Set task:
Count the lines below that contain "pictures". Give only the number.

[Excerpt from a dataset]
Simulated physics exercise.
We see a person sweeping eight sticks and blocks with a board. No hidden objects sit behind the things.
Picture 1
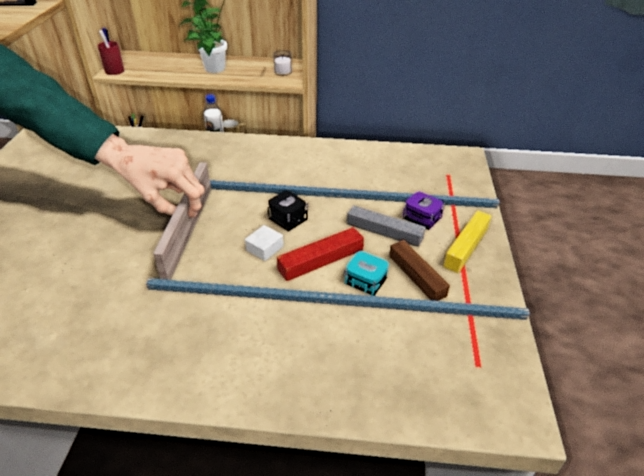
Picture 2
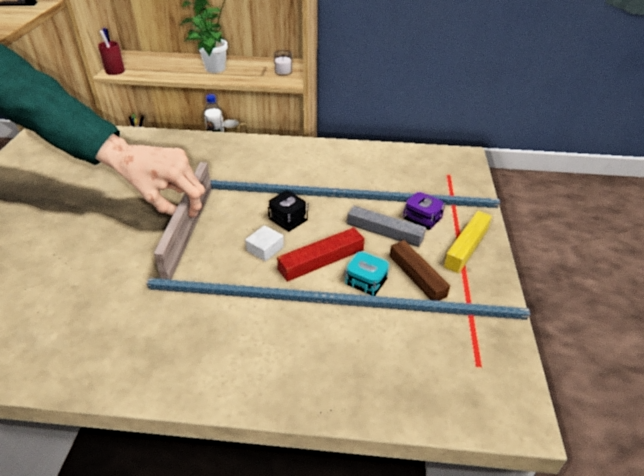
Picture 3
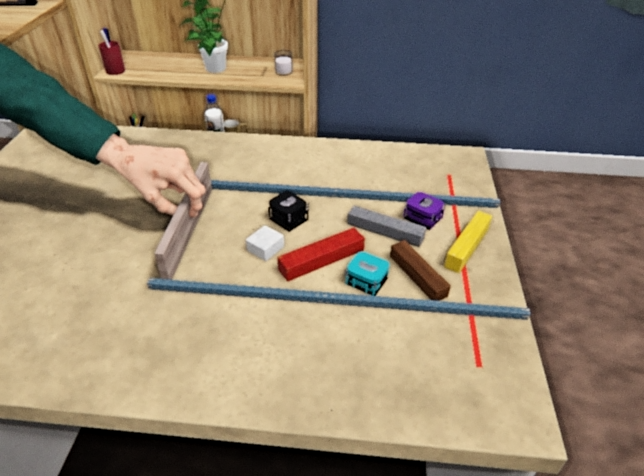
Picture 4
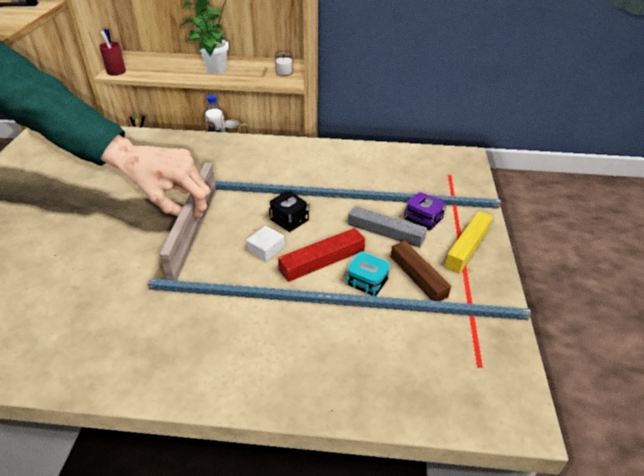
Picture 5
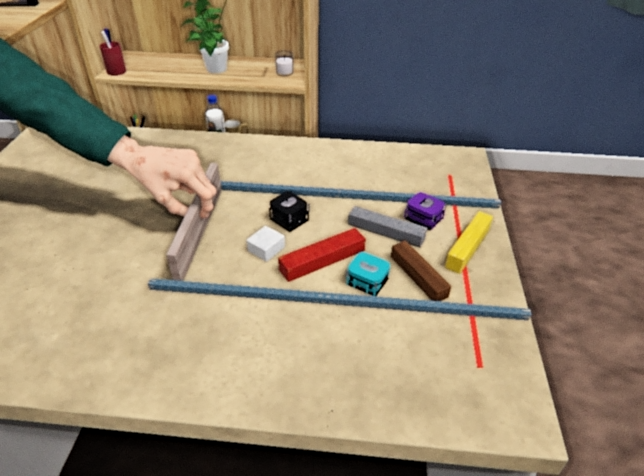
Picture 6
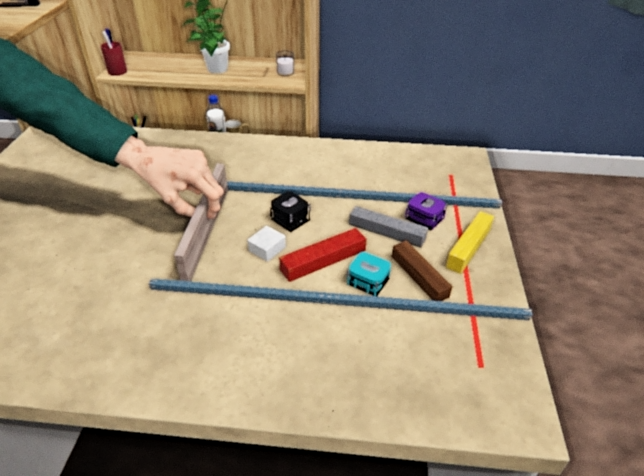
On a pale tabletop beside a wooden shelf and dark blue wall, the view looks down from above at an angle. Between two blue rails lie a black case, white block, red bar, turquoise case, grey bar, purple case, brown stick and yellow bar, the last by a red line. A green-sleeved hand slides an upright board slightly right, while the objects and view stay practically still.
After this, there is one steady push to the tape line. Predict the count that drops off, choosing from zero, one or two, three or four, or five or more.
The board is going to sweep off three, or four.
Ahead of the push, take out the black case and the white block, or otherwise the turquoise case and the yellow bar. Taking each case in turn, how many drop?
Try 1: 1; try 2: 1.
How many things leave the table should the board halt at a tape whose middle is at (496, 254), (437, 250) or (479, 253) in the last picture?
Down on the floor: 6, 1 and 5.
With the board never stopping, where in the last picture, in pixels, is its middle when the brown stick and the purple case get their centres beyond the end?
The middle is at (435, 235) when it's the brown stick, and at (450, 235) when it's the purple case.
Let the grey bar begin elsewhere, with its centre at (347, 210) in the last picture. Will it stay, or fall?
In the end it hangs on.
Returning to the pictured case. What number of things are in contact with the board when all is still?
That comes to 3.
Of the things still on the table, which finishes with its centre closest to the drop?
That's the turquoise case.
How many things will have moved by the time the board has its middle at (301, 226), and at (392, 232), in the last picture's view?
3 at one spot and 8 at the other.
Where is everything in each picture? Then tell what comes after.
==
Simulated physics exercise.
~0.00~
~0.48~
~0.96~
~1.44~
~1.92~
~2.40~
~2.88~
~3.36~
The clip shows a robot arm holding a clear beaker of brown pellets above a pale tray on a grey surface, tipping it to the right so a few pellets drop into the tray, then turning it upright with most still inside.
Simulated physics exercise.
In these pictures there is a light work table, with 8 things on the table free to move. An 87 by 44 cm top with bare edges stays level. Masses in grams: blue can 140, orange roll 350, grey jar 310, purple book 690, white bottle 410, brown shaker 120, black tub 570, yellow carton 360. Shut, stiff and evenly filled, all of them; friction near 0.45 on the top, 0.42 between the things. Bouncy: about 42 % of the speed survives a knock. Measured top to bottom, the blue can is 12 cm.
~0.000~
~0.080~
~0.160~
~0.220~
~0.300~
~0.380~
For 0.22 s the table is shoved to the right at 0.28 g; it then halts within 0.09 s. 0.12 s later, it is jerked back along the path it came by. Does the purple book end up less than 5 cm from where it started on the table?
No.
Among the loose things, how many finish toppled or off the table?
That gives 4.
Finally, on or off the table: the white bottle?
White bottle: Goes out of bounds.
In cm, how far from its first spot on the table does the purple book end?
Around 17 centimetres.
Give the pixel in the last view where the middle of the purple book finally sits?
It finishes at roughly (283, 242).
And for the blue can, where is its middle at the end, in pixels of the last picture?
* * *
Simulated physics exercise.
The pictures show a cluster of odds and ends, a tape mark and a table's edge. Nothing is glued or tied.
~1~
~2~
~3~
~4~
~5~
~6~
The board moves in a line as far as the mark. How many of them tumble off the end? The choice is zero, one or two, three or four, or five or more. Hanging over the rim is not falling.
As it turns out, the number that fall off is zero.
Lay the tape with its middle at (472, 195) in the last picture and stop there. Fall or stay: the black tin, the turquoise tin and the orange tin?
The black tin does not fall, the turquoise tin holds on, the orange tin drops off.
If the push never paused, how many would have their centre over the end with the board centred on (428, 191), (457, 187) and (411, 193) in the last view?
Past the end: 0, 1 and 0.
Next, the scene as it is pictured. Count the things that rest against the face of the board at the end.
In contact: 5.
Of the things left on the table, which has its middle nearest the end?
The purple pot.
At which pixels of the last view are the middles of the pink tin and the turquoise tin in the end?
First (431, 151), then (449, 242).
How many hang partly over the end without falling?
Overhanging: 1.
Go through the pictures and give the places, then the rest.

Written answer:
3